● Given material

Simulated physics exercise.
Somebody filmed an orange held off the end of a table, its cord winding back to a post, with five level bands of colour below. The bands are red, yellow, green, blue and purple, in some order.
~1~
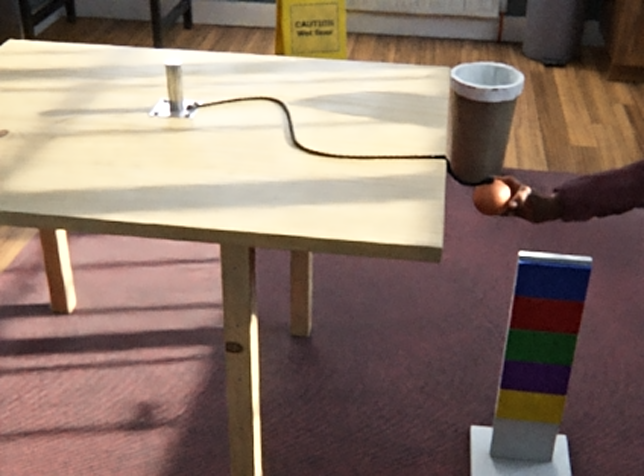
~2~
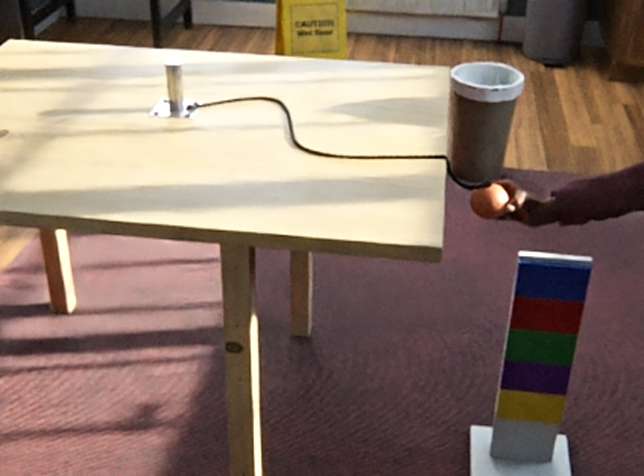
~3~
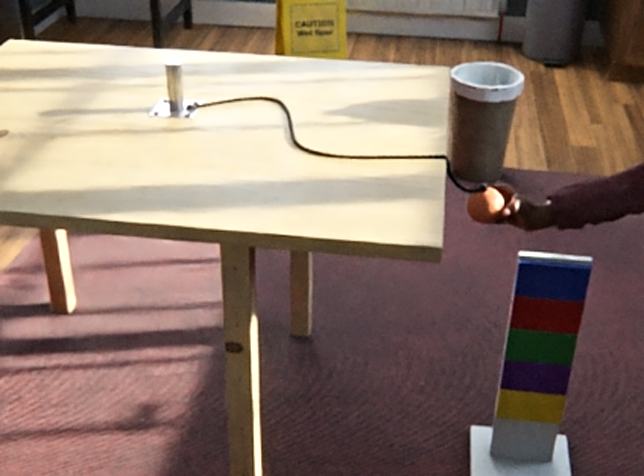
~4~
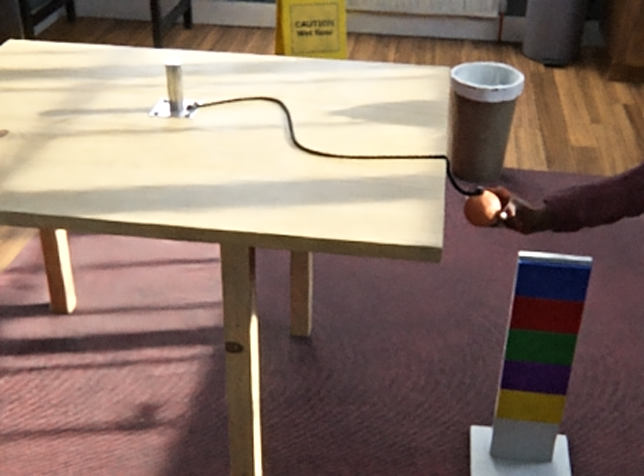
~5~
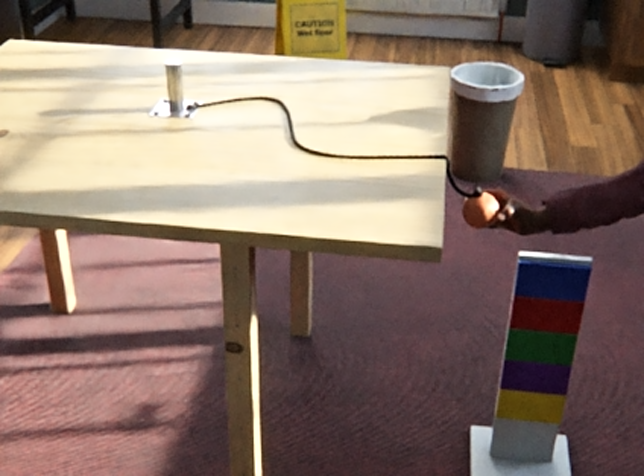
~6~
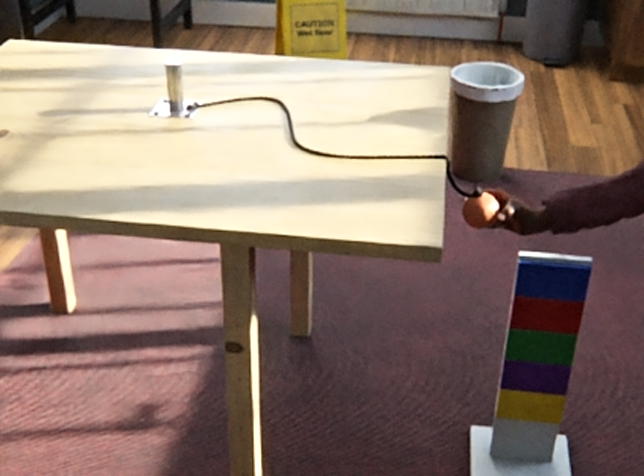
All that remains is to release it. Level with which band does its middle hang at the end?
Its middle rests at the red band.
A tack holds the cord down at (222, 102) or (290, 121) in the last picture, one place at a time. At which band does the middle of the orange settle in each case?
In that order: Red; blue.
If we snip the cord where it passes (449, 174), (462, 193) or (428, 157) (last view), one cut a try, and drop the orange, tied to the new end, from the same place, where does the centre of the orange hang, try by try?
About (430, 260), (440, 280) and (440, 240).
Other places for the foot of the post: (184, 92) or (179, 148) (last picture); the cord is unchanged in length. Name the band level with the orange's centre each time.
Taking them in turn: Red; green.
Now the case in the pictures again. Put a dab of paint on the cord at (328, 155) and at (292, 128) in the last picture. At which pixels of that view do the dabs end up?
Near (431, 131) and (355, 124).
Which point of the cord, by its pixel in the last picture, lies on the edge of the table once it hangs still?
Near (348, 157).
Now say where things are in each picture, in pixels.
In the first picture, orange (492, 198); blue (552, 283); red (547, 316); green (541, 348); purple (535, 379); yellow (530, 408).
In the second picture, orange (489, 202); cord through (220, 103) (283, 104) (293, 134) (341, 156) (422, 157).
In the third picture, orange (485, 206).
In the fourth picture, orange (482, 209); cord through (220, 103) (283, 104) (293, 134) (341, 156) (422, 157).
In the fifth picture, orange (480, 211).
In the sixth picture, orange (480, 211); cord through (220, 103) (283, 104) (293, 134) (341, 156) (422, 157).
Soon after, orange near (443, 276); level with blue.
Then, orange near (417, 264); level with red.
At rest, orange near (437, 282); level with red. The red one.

● Stated task
Print each line of the material above exactly, with the pictures removed from your copy.

● Full solution
Simulated physics exercise.
Somebody filmed an orange held off the end of a table, its cord winding back to a post, with five level bands of colour below. The bands are red, yellow, green, blue and purple, in some order.
~1~
~2~
~3~
~4~
~5~
~6~
All that remains is to release it. Level with which band does its middle hang at the end?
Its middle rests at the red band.
A tack holds the cord down at (222, 102) or (290, 121) in the last picture, one place at a time. At which band does the middle of the orange settle in each case?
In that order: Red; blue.
If we snip the cord where it passes (449, 174), (462, 193) or (428, 157) (last view), one cut a try, and drop the orange, tied to the new end, from the same place, where does the centre of the orange hang, try by try?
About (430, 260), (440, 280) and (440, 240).
Other places for the foot of the post: (184, 92) or (179, 148) (last picture); the cord is unchanged in length. Name the band level with the orange's centre each time.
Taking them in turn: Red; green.
Now the case in the pictures again. Put a dab of paint on the cord at (328, 155) and at (292, 128) in the last picture. At which pixels of that view do the dabs end up?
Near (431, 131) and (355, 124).
Which point of the cord, by its pixel in the last picture, lies on the edge of the table once it hangs still?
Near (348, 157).
Now say where things are in each picture, in pixels.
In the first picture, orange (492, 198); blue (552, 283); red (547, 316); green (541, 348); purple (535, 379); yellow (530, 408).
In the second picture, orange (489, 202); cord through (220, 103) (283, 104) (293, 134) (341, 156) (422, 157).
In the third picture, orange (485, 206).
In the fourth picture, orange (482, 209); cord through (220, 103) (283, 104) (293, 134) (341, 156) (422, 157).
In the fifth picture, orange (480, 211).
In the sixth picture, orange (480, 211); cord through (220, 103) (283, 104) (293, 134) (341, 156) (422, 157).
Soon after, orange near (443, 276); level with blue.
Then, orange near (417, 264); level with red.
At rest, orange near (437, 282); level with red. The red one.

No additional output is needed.